DIRECTIONS
Your job is to retype all of the data word for word, leaving every image out.

DATA

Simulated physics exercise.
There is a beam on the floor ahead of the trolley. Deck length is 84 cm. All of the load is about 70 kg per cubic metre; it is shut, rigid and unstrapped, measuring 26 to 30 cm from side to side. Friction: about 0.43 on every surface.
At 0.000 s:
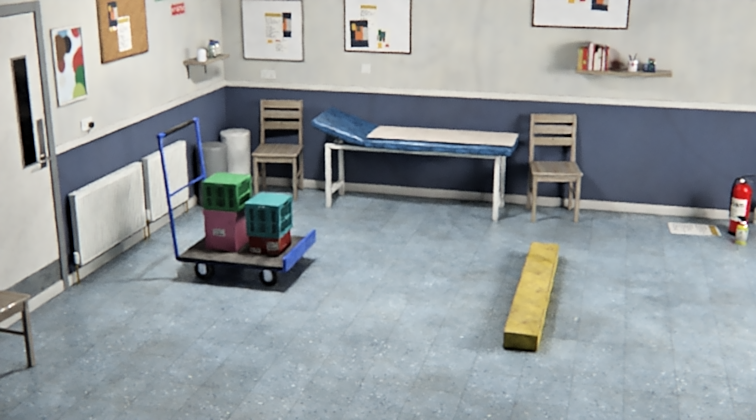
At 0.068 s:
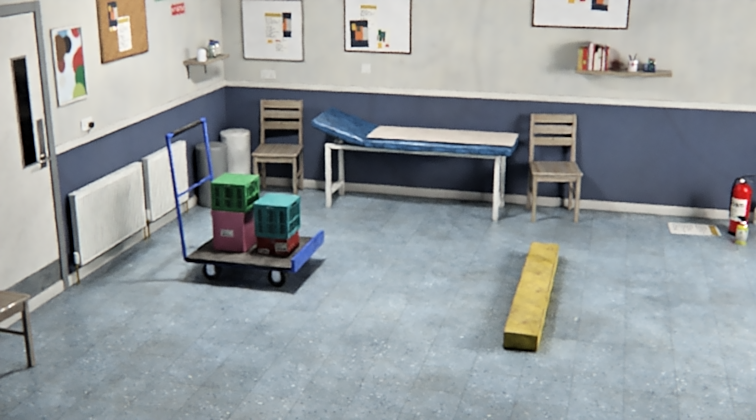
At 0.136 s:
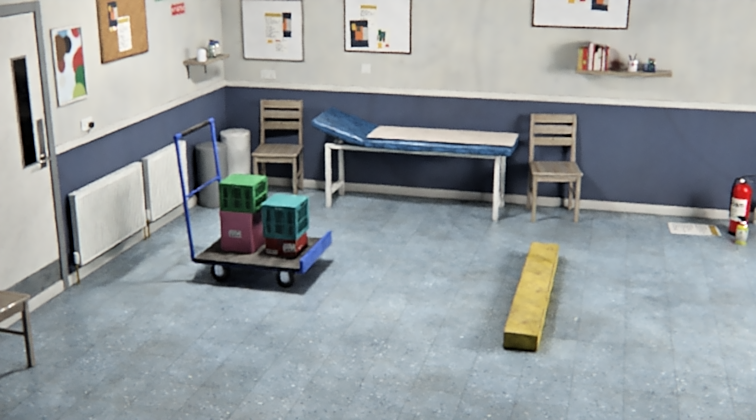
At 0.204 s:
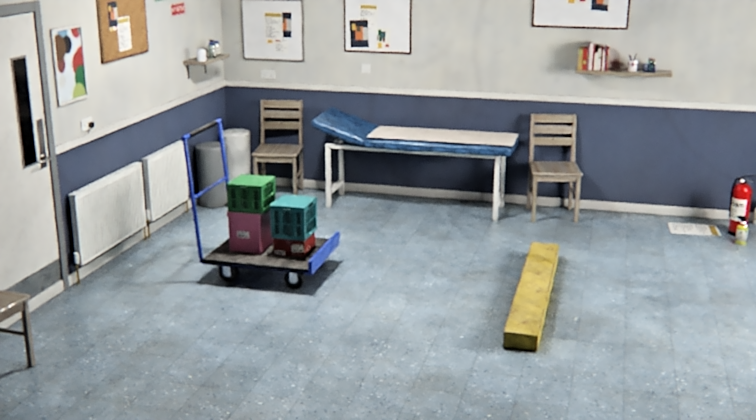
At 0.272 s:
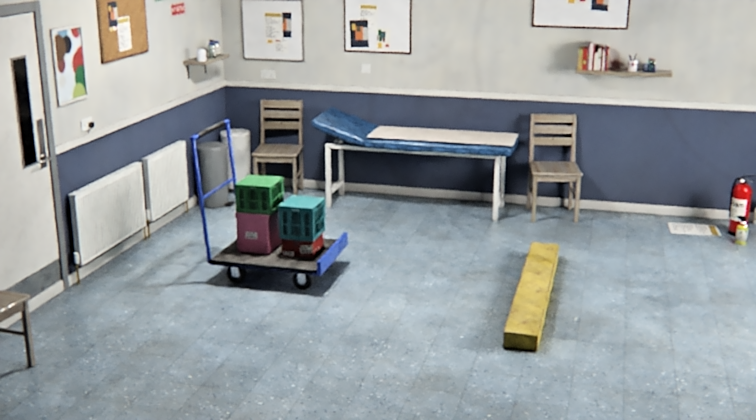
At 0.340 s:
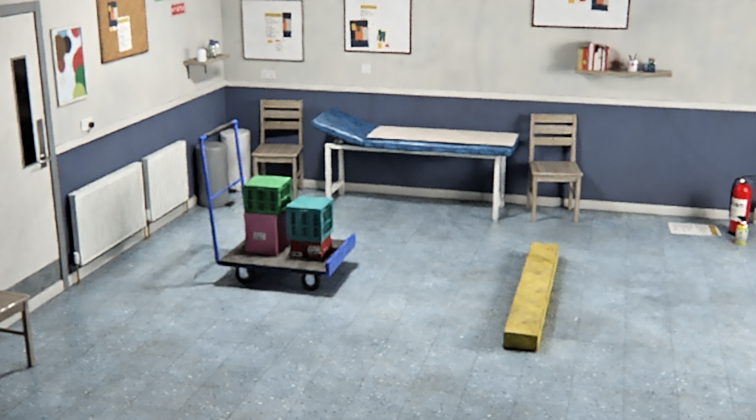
A blue trolley carrying stacked green, teal, pink and red crates rolls slightly right across the floor.
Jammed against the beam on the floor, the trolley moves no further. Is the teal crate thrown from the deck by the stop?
No, it stays put.
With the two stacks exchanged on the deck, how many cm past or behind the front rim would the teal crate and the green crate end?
The teal one would rest 50 cm behind the front rim and green 10 cm behind it.
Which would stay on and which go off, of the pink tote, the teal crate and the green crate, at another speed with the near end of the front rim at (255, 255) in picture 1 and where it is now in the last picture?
Then the pink one remains, the teal one is lost and the green one is lost.
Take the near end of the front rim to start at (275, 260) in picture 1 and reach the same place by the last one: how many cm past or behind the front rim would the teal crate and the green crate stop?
Rest positions: Teal 10 cm behind rim; green 40 cm behind rim.
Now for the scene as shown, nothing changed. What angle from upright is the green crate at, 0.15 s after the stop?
About 0°.
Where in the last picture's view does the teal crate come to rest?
(516, 236).
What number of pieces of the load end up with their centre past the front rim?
The number of them is 0.
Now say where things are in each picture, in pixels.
In the first frame, teal crate (269, 215), green crate (227, 192), rim corner (284, 267); 174 cm still to roll.
In the second frame, teal crate (278, 216), green crate (236, 193), rim corner (293, 268); 168 cm still to roll.
In the third frame, teal crate (286, 217), green crate (244, 193), rim corner (301, 269); 161 cm still to roll.
In the fourth frame, teal crate (294, 217), green crate (252, 194), rim corner (310, 270); 155 cm still to roll.
In the fifth frame, teal crate (302, 218), green crate (260, 194), rim corner (319, 271); 148 cm still to roll.
In the sixth frame, teal crate (311, 219), green crate (268, 195), rim corner (327, 271); 141 cm still to roll. Speed about 1.0 m/s.
Impact comes at 1.79 s.
After 1.94 s the teal crate is 15 cm behind the rim, tilted 0°, near (513, 235) in the last picture's view.
After 2.19 s the teal crate is 12 cm behind the rim, tilted 0°, near (516, 236) in the last picture's view.
After 2.59 s the teal crate is 12 cm behind the rim, tilted 0°, near (516, 236) in the last picture's view.
At rest, 2.8 s, nothing is past the rim; behind it, green crate, pink tote, teal crate and red parcel.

EXERCISE RESPONSE
Simulated physics exercise.
There is a beam on the floor ahead of the trolley. Deck length is 84 cm. All of the load is about 70 kg per cubic metre; it is shut, rigid and unstrapped, measuring 26 to 30 cm from side to side. Friction: about 0.43 on every surface.
At 0.000 s:
At 0.068 s:
At 0.136 s:
At 0.204 s:
At 0.272 s:
At 0.340 s:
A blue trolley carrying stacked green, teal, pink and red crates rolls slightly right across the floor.
Jammed against the beam on the floor, the trolley moves no further. Is the teal crate thrown from the deck by the stop?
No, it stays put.
With the two stacks exchanged on the deck, how many cm past or behind the front rim would the teal crate and the green crate end?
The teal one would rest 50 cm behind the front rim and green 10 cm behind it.
Which would stay on and which go off, of the pink tote, the teal crate and the green crate, at another speed with the near end of the front rim at (255, 255) in picture 1 and where it is now in the last picture?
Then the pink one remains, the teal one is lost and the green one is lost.
Take the near end of the front rim to start at (275, 260) in picture 1 and reach the same place by the last one: how many cm past or behind the front rim would the teal crate and the green crate stop?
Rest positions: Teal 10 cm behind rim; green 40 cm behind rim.
Now for the scene as shown, nothing changed. What angle from upright is the green crate at, 0.15 s after the stop?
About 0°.
Where in the last picture's view does the teal crate come to rest?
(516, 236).
What number of pieces of the load end up with their centre past the front rim?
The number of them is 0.
Now say where things are in each picture, in pixels.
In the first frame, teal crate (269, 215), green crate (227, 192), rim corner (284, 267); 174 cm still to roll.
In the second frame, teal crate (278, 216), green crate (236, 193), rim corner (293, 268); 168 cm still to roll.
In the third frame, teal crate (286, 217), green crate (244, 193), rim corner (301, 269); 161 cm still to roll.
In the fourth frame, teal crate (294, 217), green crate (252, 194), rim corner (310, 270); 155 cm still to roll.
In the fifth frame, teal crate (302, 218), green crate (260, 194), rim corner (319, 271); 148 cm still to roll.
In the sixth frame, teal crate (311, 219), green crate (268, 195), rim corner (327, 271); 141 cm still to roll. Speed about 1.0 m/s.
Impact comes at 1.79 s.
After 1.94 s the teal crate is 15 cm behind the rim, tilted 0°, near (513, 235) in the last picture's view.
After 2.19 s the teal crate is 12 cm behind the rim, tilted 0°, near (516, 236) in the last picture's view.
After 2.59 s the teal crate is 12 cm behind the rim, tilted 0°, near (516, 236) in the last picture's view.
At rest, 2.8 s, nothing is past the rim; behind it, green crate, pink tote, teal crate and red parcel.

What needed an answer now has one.